**WHAT THE EXERCISE ASKS:** Output each line exactly as it appears, skipping any embedded picture.

— BEGIN —

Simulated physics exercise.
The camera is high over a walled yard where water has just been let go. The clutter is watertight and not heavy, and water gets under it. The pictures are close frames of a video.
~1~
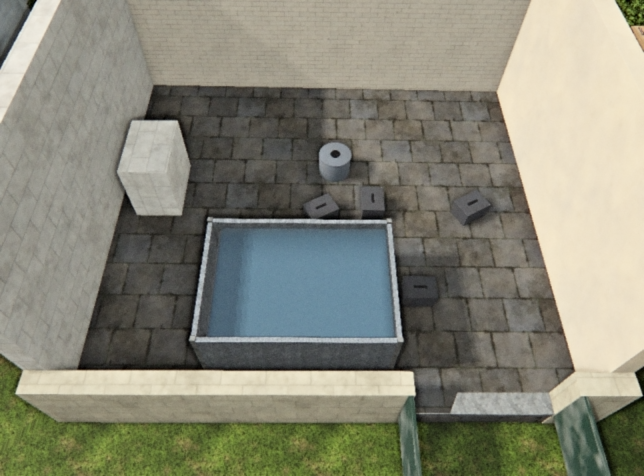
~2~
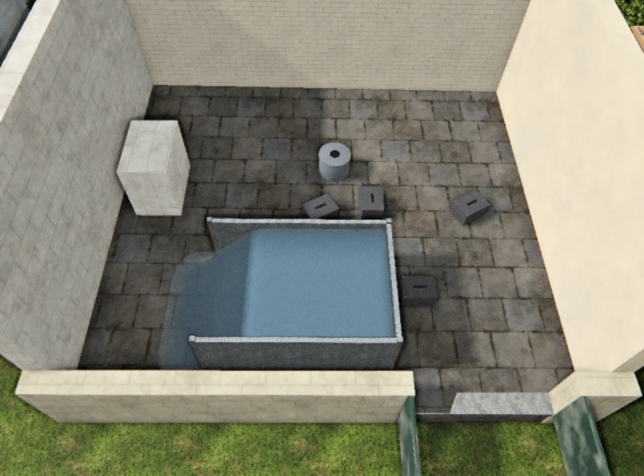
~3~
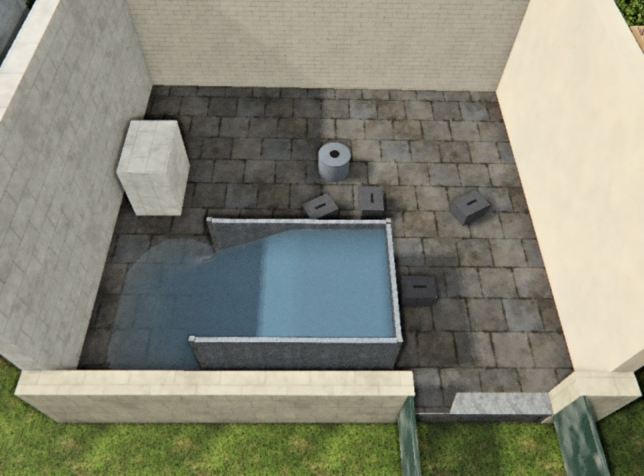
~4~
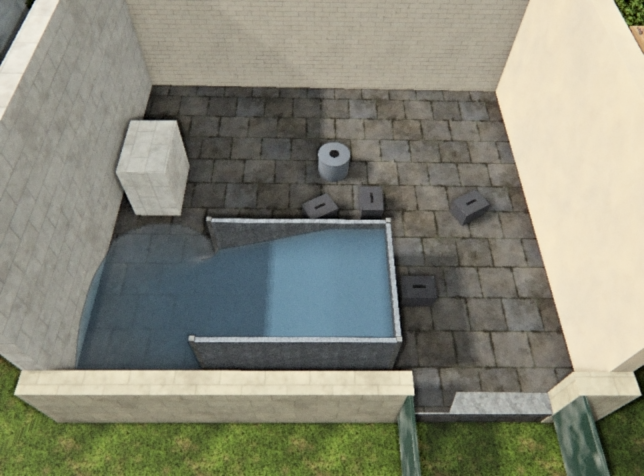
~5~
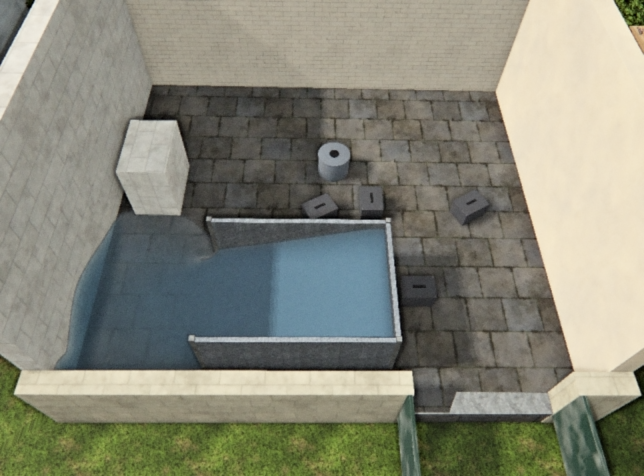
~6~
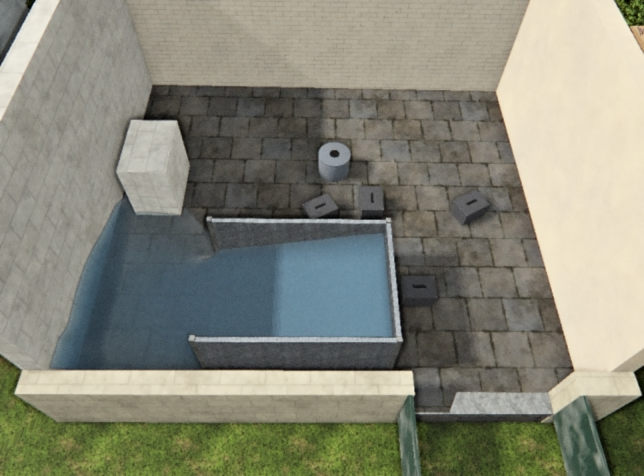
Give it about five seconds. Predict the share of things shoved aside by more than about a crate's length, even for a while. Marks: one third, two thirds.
It is at least two thirds.
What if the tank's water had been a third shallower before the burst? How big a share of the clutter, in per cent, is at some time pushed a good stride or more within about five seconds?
Some 60 per cent.
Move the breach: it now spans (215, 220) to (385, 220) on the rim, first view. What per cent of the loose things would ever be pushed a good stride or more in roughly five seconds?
Some 100 per cent.
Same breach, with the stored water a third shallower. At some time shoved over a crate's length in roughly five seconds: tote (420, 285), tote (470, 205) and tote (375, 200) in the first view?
In that order: Never so far, that far or more, swept aside.
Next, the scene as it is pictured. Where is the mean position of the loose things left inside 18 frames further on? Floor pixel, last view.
Around (447, 217).
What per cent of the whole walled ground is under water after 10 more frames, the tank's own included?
Near 40 in a hundred.
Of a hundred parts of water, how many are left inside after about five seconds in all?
I make it 98 per cent.
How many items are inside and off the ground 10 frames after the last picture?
I count 0.
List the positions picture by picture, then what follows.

— END —

**ANSWER TO THE PROBLEM:**
Simulated physics exercise.
The camera is high over a walled yard where water has just been let go. The clutter is watertight and not heavy, and water gets under it. The pictures are close frames of a video.
~1~
~2~
~3~
~4~
~5~
~6~
Give it about five seconds. Predict the share of things shoved aside by more than about a crate's length, even for a while. Marks: one third, two thirds.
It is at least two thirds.
What if the tank's water had been a third shallower before the burst? How big a share of the clutter, in per cent, is at some time pushed a good stride or more within about five seconds?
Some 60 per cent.
Move the breach: it now spans (215, 220) to (385, 220) on the rim, first view. What per cent of the loose things would ever be pushed a good stride or more in roughly five seconds?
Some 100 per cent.
Same breach, with the stored water a third shallower. At some time shoved over a crate's length in roughly five seconds: tote (420, 285), tote (470, 205) and tote (375, 200) in the first view?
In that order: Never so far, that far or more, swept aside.
Next, the scene as it is pictured. Where is the mean position of the loose things left inside 18 frames further on? Floor pixel, last view.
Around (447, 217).
What per cent of the whole walled ground is under water after 10 more frames, the tank's own included?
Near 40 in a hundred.
Of a hundred parts of water, how many are left inside after about five seconds in all?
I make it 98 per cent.
How many items are inside and off the ground 10 frames after the last picture?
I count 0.
List the positions picture by picture, then what follows.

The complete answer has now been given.